Restate all the material verbatim, except for the pictures.
--- Start ---
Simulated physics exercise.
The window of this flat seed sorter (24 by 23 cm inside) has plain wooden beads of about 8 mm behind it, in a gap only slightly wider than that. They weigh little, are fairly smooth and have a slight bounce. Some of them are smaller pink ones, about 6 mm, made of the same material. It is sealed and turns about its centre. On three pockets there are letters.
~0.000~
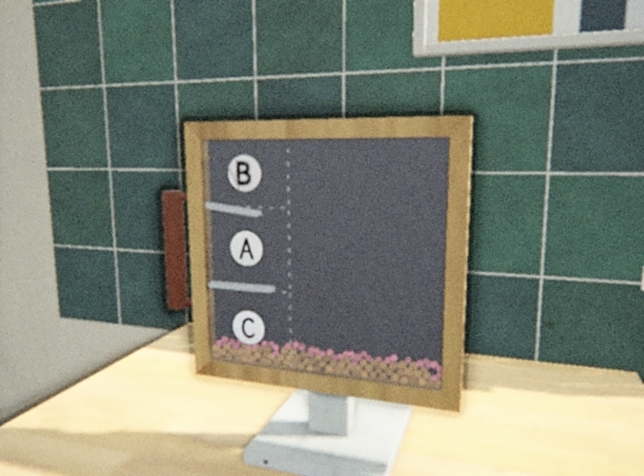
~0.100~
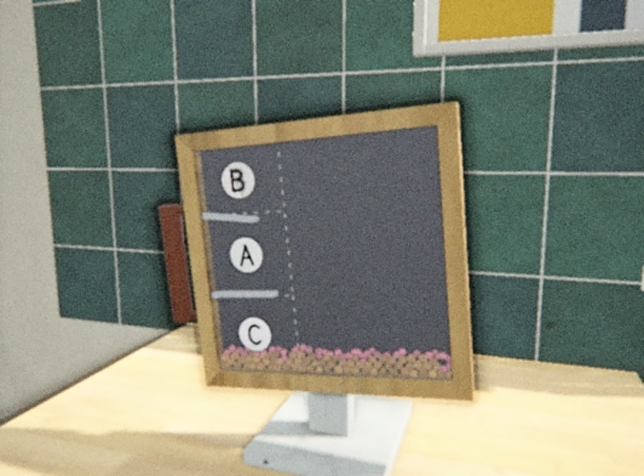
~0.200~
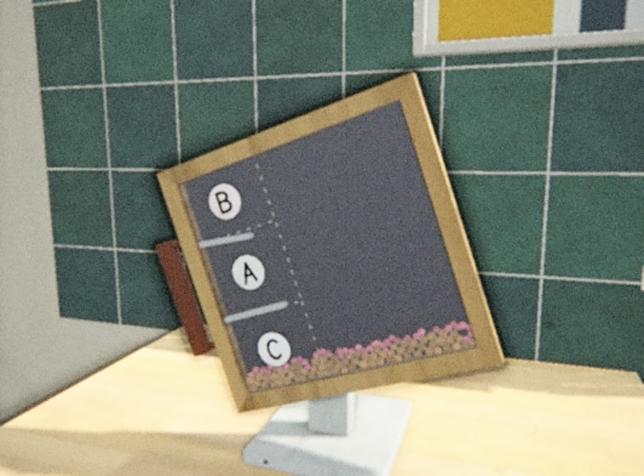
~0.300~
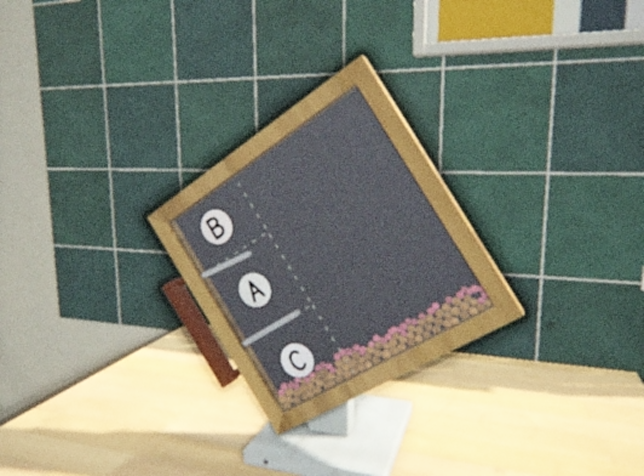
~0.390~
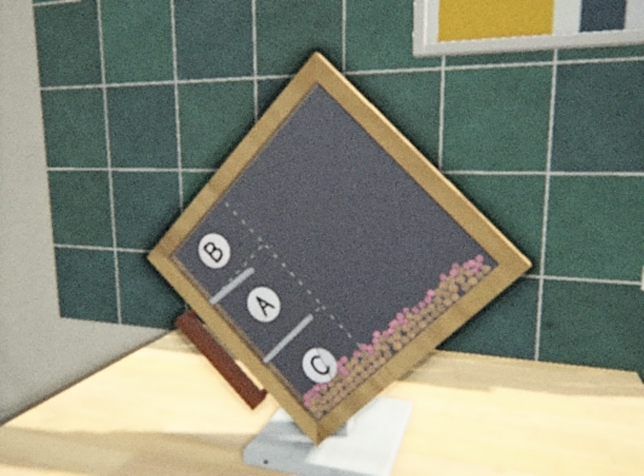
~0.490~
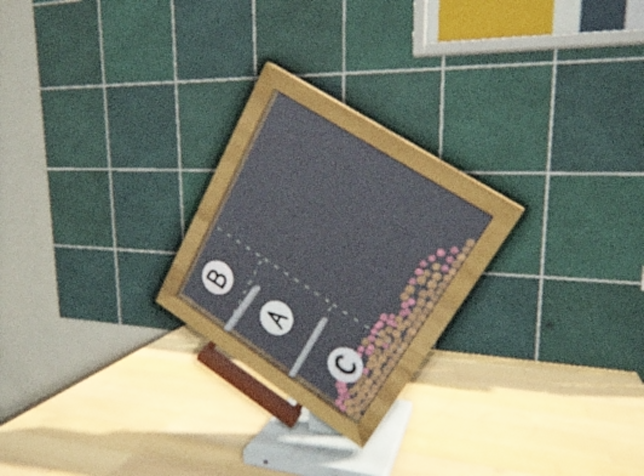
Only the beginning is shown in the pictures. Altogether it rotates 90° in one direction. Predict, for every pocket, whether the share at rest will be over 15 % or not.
A: Not over; B: Not over; C: Over.
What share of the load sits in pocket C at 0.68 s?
About 85 % of the load.
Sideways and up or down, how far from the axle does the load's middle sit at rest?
The middle sits around 7 cm right of it and 9 cm below it.
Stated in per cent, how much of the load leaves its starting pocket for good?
I'd say something like 65 percent.
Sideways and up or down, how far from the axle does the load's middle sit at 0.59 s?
Roughly 7 centimetres to the right and 8 centimetres below.
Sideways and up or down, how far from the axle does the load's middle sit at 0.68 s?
Offset: Approx. 8 cm right, 8 cm below.
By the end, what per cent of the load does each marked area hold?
--- End ---
• [RESPONSE FOR THIS EXERCISE]:
Simulated physics exercise.
The window of this flat seed sorter (24 by 23 cm inside) has plain wooden beads of about 8 mm behind it, in a gap only slightly wider than that. They weigh little, are fairly smooth and have a slight bounce. Some of them are smaller pink ones, about 6 mm, made of the same material. It is sealed and turns about its centre. On three pockets there are letters.
~0.000~
~0.100~
~0.200~
~0.300~
~0.390~
~0.490~
Only the beginning is shown in the pictures. Altogether it rotates 90° in one direction. Predict, for every pocket, whether the share at rest will be over 15 % or not.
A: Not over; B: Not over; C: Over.
What share of the load sits in pocket C at 0.68 s?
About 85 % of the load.
Sideways and up or down, how far from the axle does the load's middle sit at rest?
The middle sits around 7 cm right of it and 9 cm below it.
Stated in per cent, how much of the load leaves its starting pocket for good?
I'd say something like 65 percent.
Sideways and up or down, how far from the axle does the load's middle sit at 0.59 s?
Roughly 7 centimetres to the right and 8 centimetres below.
Sideways and up or down, how far from the axle does the load's middle sit at 0.68 s?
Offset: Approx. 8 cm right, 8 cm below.
By the end, what per cent of the load does each marked area hold?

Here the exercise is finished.